Records from a collection:
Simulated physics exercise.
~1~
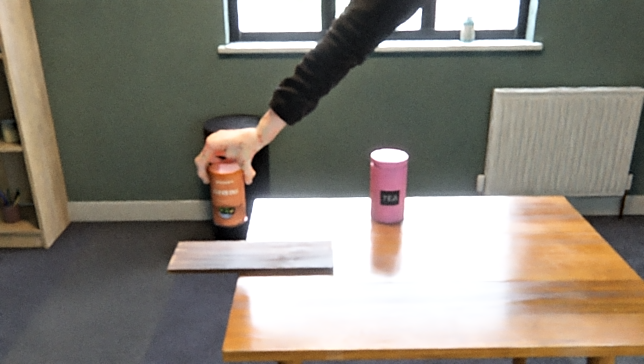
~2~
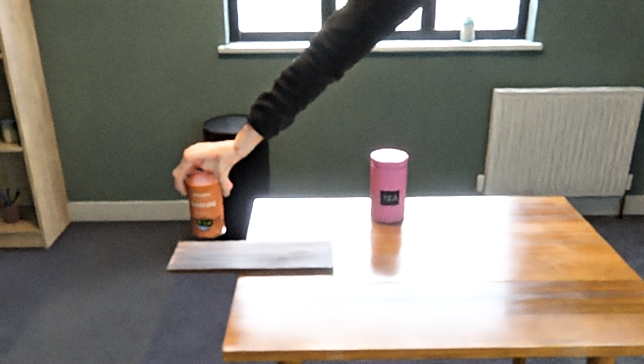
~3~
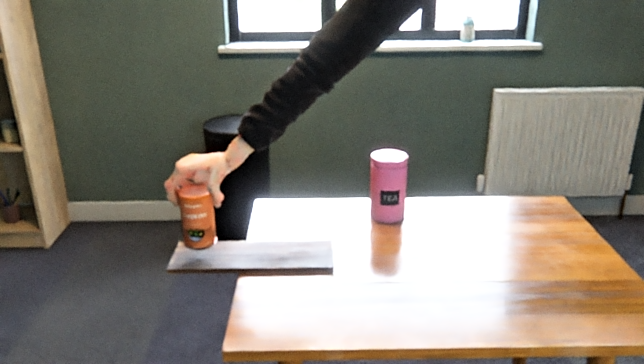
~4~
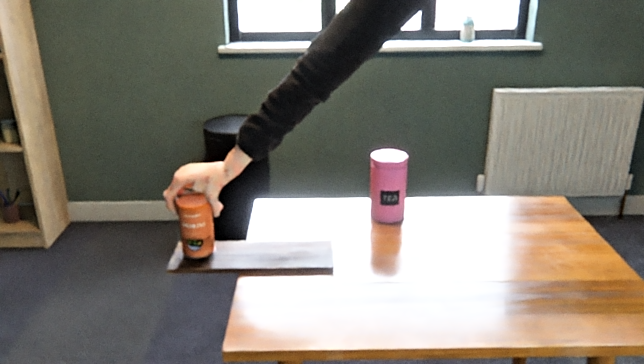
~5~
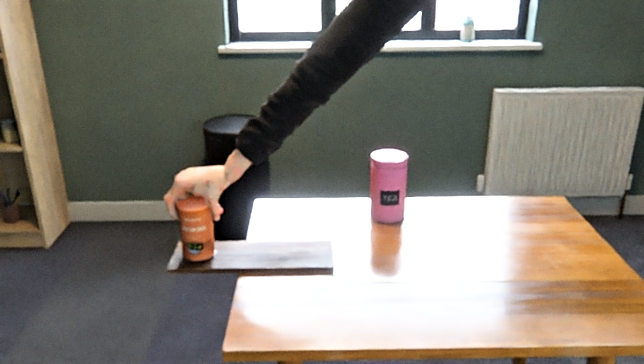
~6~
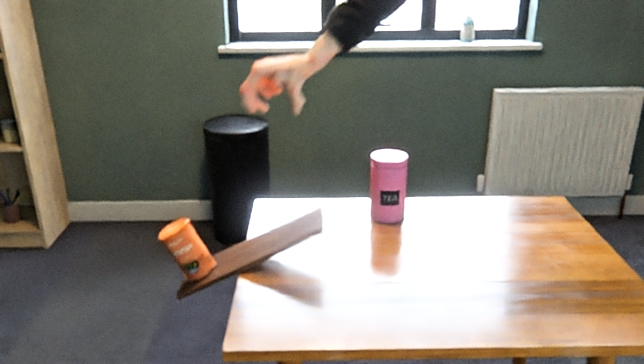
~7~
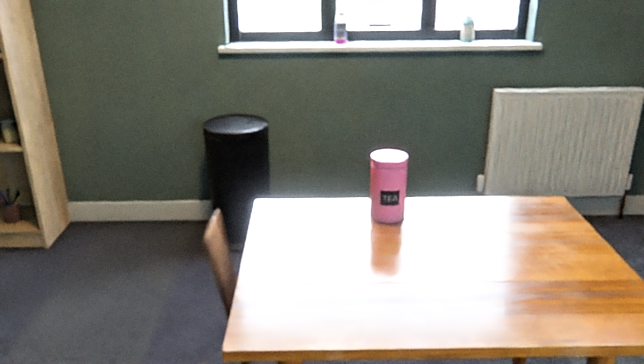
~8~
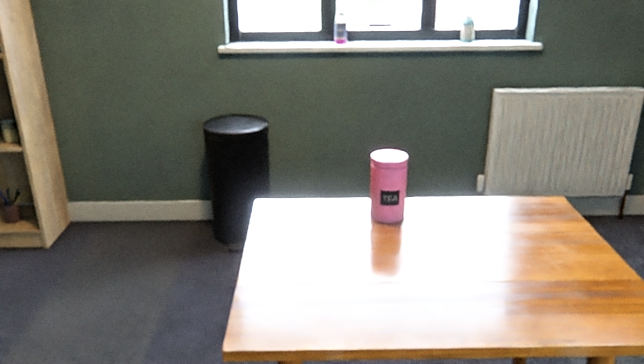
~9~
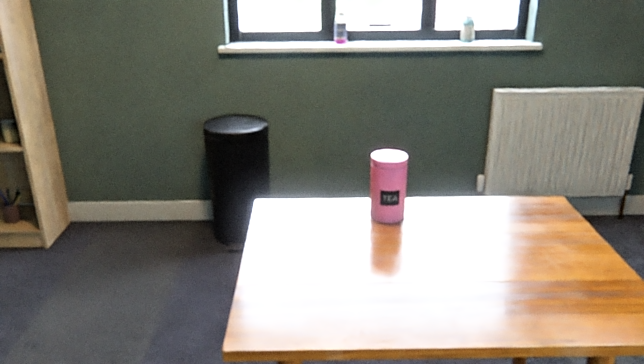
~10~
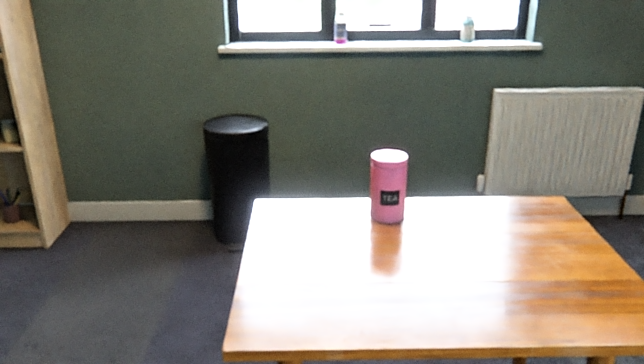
To begin with, a brown plank juts out past the left end of a shiny wooden table, a pink tea jar stands on the tabletop, and a hand holds an orange tin above the plank. The hand moves the tin left and lowers it upright onto the plank's outer end. It then lets go and draws back, and the plank tips down on the left with the tin leaning on it. The tin drops out of sight, and the plank swings steeply and falls past the table's edge. Only the pink jar remains on the table, unmoved.
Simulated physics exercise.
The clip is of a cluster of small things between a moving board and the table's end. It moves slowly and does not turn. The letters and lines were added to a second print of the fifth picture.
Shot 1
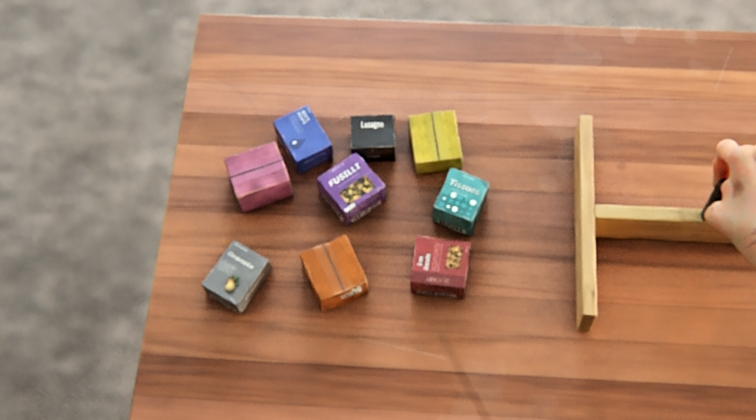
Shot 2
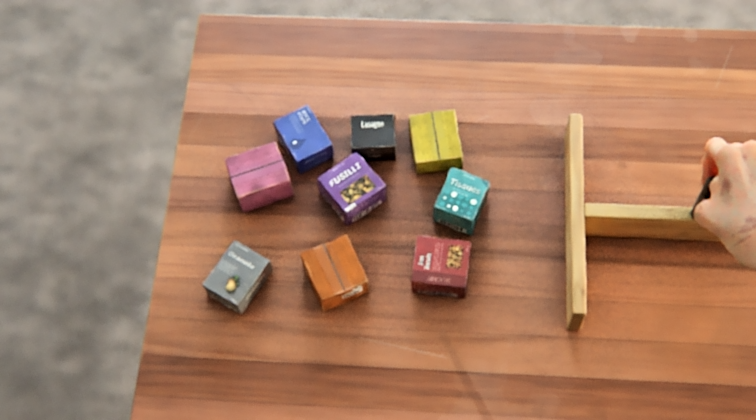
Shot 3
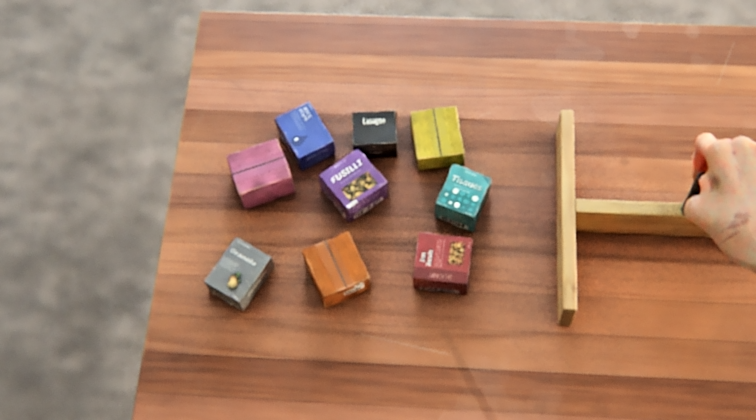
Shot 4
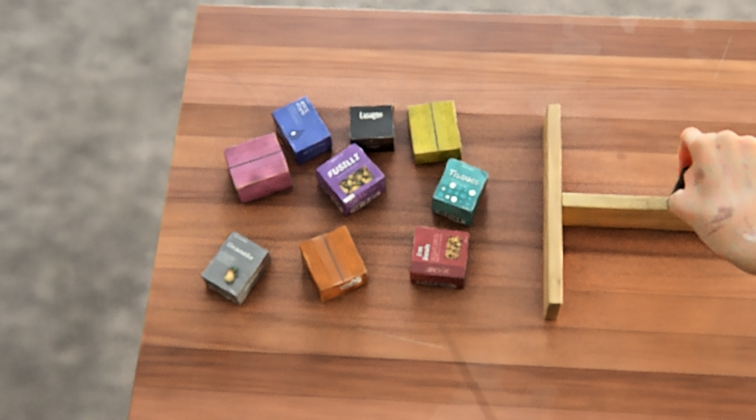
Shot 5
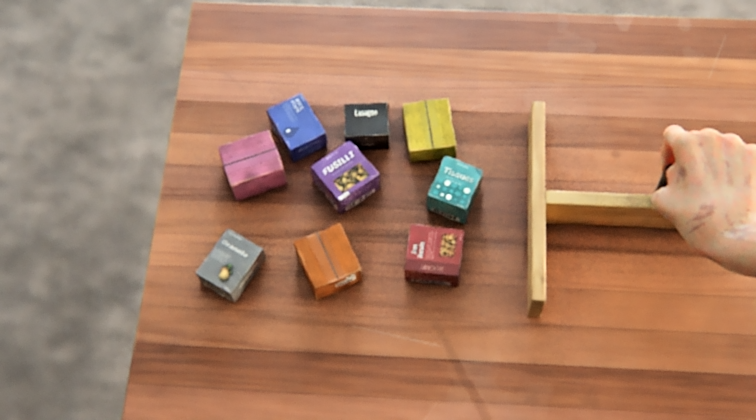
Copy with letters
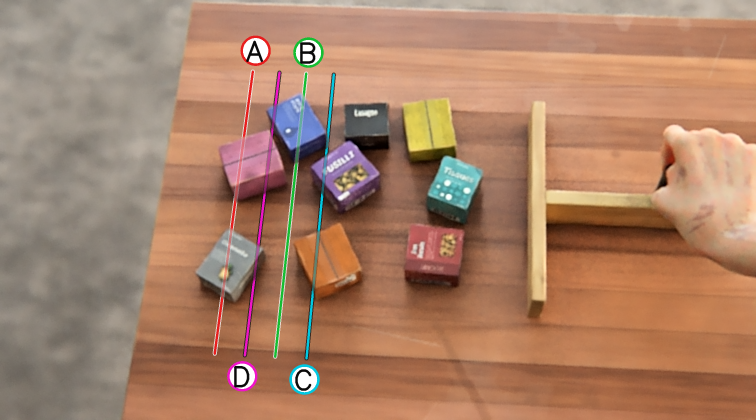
Nine small coloured boxes sit in a loose cluster on a striped brown wooden table, seen from above, with grey floor beyond its left edge. Purple is in the middle, ringed by pink, blue, black, yellow, turquoise, red, orange and grey. From the right, a hand slowly slides a T-shaped wooden board left toward the boxes, which stay put, while the view shifts slightly.
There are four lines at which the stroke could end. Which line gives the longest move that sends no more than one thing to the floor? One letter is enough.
B is the last line within the limit.
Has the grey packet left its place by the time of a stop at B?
Yes.
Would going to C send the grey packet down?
No.
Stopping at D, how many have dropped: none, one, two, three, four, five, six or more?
In all, three.
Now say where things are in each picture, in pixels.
In the first picture, pink box (259, 177); purple packet (351, 190); red packet (440, 268).
In the second picture, board (578, 209); grey packet (239, 278).
In the third picture, board (568, 205); turquoise box (463, 198).
In the fourth picture, board (555, 199); orange box (334, 264).
In the fifth picture, board (539, 196); pink box (252, 166); purple packet (345, 178); red packet (434, 256).
On the marked copy, A at (235, 204); B at (292, 206); C at (321, 207); D at (263, 205).
Taking B. A third of the way, board (450, 193); yellow box (422, 128); red packet (412, 256).
Two thirds of the way, board (360, 189); pink box (222, 167); grey packet (215, 270).
When it is over, board (293, 186); grey packet (155, 269); pink box (175, 172); none fallen.
As for the rest, A drops three; C is within the limit but short; D drops three.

To do:
Every record above should be transcribed exactly; the pictures stay out of the copy.

Output below:
Simulated physics exercise.
~1~
~2~
~3~
~4~
~5~
~6~
~7~
~8~
~9~
~10~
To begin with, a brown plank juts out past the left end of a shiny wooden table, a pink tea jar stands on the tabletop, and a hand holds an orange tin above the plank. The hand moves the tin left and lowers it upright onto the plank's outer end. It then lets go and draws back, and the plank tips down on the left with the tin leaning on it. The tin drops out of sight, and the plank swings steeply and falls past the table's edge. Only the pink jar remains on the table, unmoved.
Simulated physics exercise.
The clip is of a cluster of small things between a moving board and the table's end. It moves slowly and does not turn. The letters and lines were added to a second print of the fifth picture.
Shot 1
Shot 2
Shot 3
Shot 4
Shot 5
Copy with letters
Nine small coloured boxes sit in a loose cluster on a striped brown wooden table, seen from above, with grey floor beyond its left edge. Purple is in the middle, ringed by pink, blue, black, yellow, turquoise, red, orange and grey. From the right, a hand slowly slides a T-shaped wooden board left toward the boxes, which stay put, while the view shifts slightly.
There are four lines at which the stroke could end. Which line gives the longest move that sends no more than one thing to the floor? One letter is enough.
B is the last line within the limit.
Has the grey packet left its place by the time of a stop at B?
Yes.
Would going to C send the grey packet down?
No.
Stopping at D, how many have dropped: none, one, two, three, four, five, six or more?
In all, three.
Now say where things are in each picture, in pixels.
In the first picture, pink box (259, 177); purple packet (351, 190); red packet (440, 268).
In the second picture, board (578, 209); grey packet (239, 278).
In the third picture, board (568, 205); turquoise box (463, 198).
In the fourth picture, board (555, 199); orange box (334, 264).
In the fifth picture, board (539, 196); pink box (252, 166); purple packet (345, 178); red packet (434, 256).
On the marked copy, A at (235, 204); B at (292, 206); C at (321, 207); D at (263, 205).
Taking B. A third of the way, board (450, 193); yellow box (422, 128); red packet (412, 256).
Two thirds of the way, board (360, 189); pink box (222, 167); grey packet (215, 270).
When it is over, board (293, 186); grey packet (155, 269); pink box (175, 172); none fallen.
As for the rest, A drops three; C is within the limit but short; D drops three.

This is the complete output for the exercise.